── Raw data

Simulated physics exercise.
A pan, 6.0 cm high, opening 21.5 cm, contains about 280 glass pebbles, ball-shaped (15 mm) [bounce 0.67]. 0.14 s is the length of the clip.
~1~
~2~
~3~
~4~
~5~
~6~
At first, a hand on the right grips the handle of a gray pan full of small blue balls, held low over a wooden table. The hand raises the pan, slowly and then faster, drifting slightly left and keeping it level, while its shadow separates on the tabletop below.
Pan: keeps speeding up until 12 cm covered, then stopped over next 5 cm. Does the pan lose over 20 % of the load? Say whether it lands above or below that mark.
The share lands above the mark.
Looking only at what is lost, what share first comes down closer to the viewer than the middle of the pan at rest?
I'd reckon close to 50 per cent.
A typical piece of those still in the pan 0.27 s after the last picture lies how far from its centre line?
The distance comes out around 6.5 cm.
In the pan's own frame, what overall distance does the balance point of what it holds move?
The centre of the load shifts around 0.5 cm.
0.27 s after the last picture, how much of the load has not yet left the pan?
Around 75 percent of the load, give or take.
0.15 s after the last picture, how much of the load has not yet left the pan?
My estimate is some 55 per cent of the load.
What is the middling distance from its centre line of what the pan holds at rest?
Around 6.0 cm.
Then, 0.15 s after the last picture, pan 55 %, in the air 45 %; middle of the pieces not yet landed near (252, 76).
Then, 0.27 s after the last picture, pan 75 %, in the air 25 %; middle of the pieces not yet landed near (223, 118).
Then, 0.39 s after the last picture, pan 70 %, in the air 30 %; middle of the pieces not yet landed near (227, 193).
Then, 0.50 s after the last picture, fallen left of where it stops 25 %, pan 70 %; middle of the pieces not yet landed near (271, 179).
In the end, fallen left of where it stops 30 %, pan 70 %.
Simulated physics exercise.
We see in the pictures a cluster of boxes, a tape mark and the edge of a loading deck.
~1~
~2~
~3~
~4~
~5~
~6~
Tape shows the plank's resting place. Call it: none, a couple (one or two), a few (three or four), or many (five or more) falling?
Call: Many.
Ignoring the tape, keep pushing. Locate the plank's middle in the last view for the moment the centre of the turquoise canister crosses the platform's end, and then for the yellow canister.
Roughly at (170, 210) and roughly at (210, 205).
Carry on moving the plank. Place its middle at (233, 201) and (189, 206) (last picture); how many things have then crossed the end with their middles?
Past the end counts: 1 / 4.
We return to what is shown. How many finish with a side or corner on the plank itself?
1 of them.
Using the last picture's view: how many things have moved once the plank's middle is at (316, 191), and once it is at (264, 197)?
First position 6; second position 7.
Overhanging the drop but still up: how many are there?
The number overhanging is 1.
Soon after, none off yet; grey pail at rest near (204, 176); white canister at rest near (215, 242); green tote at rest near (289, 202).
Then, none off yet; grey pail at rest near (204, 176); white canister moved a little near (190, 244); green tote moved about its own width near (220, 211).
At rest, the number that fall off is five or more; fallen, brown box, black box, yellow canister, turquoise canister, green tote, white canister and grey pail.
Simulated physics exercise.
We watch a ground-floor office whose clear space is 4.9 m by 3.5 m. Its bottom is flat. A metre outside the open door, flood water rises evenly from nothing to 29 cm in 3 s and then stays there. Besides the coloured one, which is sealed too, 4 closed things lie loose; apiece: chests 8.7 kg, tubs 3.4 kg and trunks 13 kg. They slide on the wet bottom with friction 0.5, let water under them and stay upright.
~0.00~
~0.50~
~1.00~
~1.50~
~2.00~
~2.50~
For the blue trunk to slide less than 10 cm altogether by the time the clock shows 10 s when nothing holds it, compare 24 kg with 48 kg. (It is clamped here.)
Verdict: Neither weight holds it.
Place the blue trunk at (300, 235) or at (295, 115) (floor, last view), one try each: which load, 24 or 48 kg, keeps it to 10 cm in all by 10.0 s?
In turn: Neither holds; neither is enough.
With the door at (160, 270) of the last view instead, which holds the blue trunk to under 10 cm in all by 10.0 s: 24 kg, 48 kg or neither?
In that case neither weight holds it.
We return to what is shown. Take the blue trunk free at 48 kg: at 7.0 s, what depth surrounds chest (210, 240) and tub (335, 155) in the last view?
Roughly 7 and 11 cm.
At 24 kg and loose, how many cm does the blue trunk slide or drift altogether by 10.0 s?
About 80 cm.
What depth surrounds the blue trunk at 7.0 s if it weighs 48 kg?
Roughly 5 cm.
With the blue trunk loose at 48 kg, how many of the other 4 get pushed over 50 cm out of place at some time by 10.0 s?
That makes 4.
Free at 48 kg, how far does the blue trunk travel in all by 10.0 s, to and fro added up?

────

■ **Set exercise**
Copy each line of the data exactly, leaving nothing out.

■ **Expected output**
Simulated physics exercise.
A pan, 6.0 cm high, opening 21.5 cm, contains about 280 glass pebbles, ball-shaped (15 mm) [bounce 0.67]. 0.14 s is the length of the clip.
~1~
~2~
~3~
~4~
~5~
~6~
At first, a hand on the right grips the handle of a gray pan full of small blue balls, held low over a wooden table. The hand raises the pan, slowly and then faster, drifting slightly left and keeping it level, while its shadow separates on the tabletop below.
Pan: keeps speeding up until 12 cm covered, then stopped over next 5 cm. Does the pan lose over 20 % of the load? Say whether it lands above or below that mark.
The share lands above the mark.
Looking only at what is lost, what share first comes down closer to the viewer than the middle of the pan at rest?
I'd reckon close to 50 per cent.
A typical piece of those still in the pan 0.27 s after the last picture lies how far from its centre line?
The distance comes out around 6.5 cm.
In the pan's own frame, what overall distance does the balance point of what it holds move?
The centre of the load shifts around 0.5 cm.
0.27 s after the last picture, how much of the load has not yet left the pan?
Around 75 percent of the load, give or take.
0.15 s after the last picture, how much of the load has not yet left the pan?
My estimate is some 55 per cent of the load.
What is the middling distance from its centre line of what the pan holds at rest?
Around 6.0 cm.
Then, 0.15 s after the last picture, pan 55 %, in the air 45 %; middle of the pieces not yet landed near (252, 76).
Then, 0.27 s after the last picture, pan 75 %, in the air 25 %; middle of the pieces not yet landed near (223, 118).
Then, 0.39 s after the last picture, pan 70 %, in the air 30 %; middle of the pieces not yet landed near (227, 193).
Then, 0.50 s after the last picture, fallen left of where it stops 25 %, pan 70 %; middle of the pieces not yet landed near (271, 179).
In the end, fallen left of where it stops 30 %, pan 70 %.
Simulated physics exercise.
We see in the pictures a cluster of boxes, a tape mark and the edge of a loading deck.
~1~
~2~
~3~
~4~
~5~
~6~
Tape shows the plank's resting place. Call it: none, a couple (one or two), a few (three or four), or many (five or more) falling?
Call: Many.
Ignoring the tape, keep pushing. Locate the plank's middle in the last view for the moment the centre of the turquoise canister crosses the platform's end, and then for the yellow canister.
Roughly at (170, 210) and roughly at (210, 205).
Carry on moving the plank. Place its middle at (233, 201) and (189, 206) (last picture); how many things have then crossed the end with their middles?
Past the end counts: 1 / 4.
We return to what is shown. How many finish with a side or corner on the plank itself?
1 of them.
Using the last picture's view: how many things have moved once the plank's middle is at (316, 191), and once it is at (264, 197)?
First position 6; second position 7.
Overhanging the drop but still up: how many are there?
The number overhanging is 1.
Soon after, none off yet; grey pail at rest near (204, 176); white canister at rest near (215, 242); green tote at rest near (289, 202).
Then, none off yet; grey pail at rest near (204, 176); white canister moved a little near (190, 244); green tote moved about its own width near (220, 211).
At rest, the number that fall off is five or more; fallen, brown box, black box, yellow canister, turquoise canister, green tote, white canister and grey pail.
Simulated physics exercise.
We watch a ground-floor office whose clear space is 4.9 m by 3.5 m. Its bottom is flat. A metre outside the open door, flood water rises evenly from nothing to 29 cm in 3 s and then stays there. Besides the coloured one, which is sealed too, 4 closed things lie loose; apiece: chests 8.7 kg, tubs 3.4 kg and trunks 13 kg. They slide on the wet bottom with friction 0.5, let water under them and stay upright.
~0.00~
~0.50~
~1.00~
~1.50~
~2.00~
~2.50~
For the blue trunk to slide less than 10 cm altogether by the time the clock shows 10 s when nothing holds it, compare 24 kg with 48 kg. (It is clamped here.)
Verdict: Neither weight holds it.
Place the blue trunk at (300, 235) or at (295, 115) (floor, last view), one try each: which load, 24 or 48 kg, keeps it to 10 cm in all by 10.0 s?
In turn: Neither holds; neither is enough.
With the door at (160, 270) of the last view instead, which holds the blue trunk to under 10 cm in all by 10.0 s: 24 kg, 48 kg or neither?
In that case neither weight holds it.
We return to what is shown. Take the blue trunk free at 48 kg: at 7.0 s, what depth surrounds chest (210, 240) and tub (335, 155) in the last view?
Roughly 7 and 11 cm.
At 24 kg and loose, how many cm does the blue trunk slide or drift altogether by 10.0 s?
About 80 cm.
What depth surrounds the blue trunk at 7.0 s if it weighs 48 kg?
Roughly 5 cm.
With the blue trunk loose at 48 kg, how many of the other 4 get pushed over 50 cm out of place at some time by 10.0 s?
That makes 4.
Free at 48 kg, how far does the blue trunk travel in all by 10.0 s, to and fro added up?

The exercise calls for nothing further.